**Given instruction:** Retype all of the listing exactly, passing over any picture you find.

========

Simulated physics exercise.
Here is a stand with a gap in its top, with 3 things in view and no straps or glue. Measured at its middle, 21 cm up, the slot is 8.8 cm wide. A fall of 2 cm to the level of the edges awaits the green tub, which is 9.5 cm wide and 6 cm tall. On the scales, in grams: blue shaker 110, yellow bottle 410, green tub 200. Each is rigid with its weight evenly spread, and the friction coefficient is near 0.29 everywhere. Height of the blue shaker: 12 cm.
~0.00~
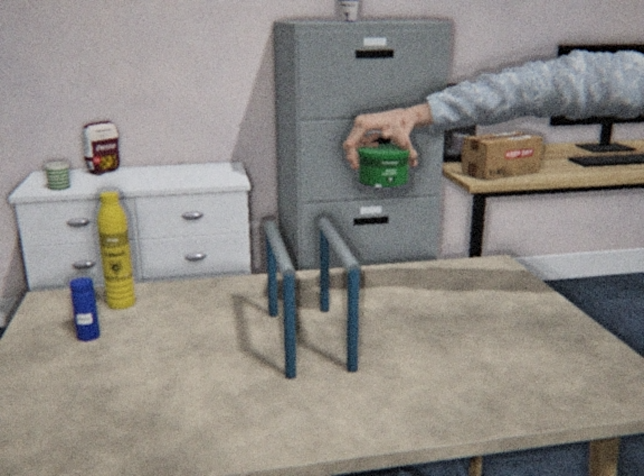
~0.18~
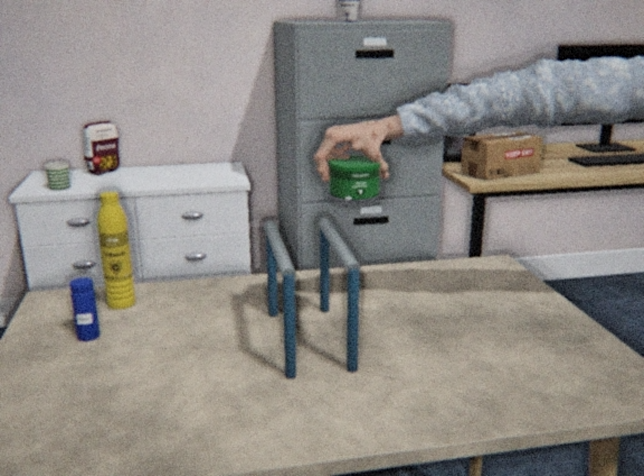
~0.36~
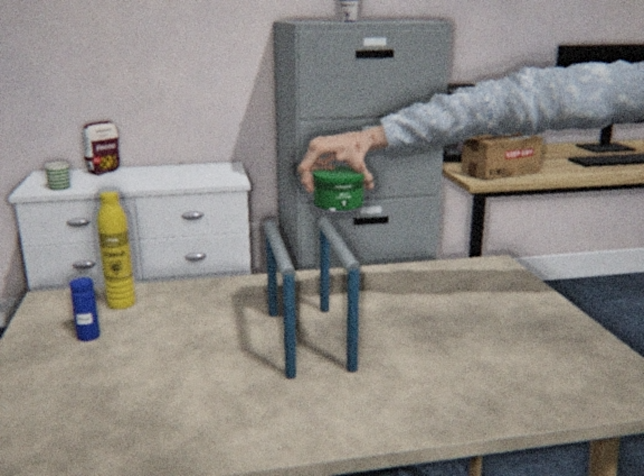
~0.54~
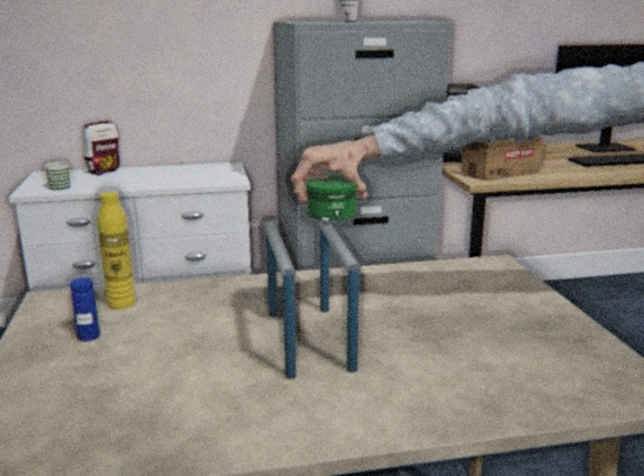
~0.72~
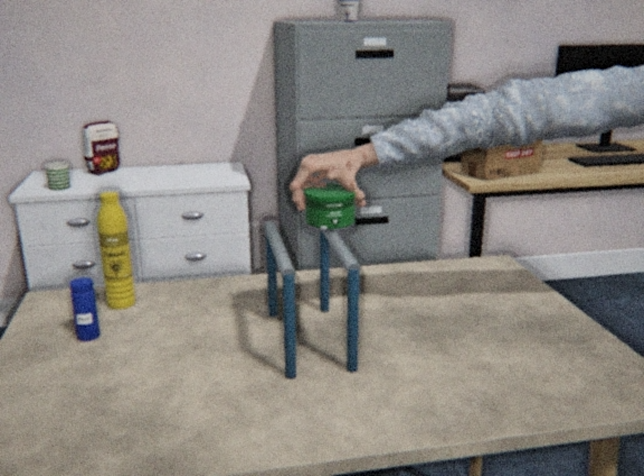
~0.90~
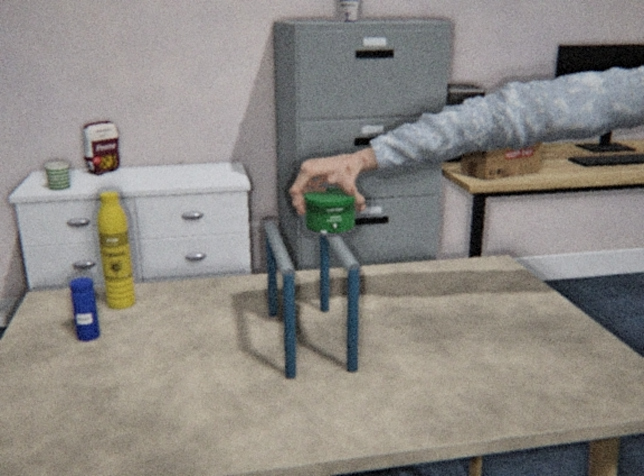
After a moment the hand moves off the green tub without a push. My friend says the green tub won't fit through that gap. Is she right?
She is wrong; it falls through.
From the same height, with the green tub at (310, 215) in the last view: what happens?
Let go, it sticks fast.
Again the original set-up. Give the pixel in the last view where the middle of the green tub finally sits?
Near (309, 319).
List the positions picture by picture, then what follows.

========

**Answer:**
Simulated physics exercise.
Here is a stand with a gap in its top, with 3 things in view and no straps or glue. Measured at its middle, 21 cm up, the slot is 8.8 cm wide. A fall of 2 cm to the level of the edges awaits the green tub, which is 9.5 cm wide and 6 cm tall. On the scales, in grams: blue shaker 110, yellow bottle 410, green tub 200. Each is rigid with its weight evenly spread, and the friction coefficient is near 0.29 everywhere. Height of the blue shaker: 12 cm.
~0.00~
~0.18~
~0.36~
~0.54~
~0.72~
~0.90~
After a moment the hand moves off the green tub without a push. My friend says the green tub won't fit through that gap. Is she right?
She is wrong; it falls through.
From the same height, with the green tub at (310, 215) in the last view: what happens?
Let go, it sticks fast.
Again the original set-up. Give the pixel in the last view where the middle of the green tub finally sits?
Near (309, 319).
List the positions picture by picture, then what follows.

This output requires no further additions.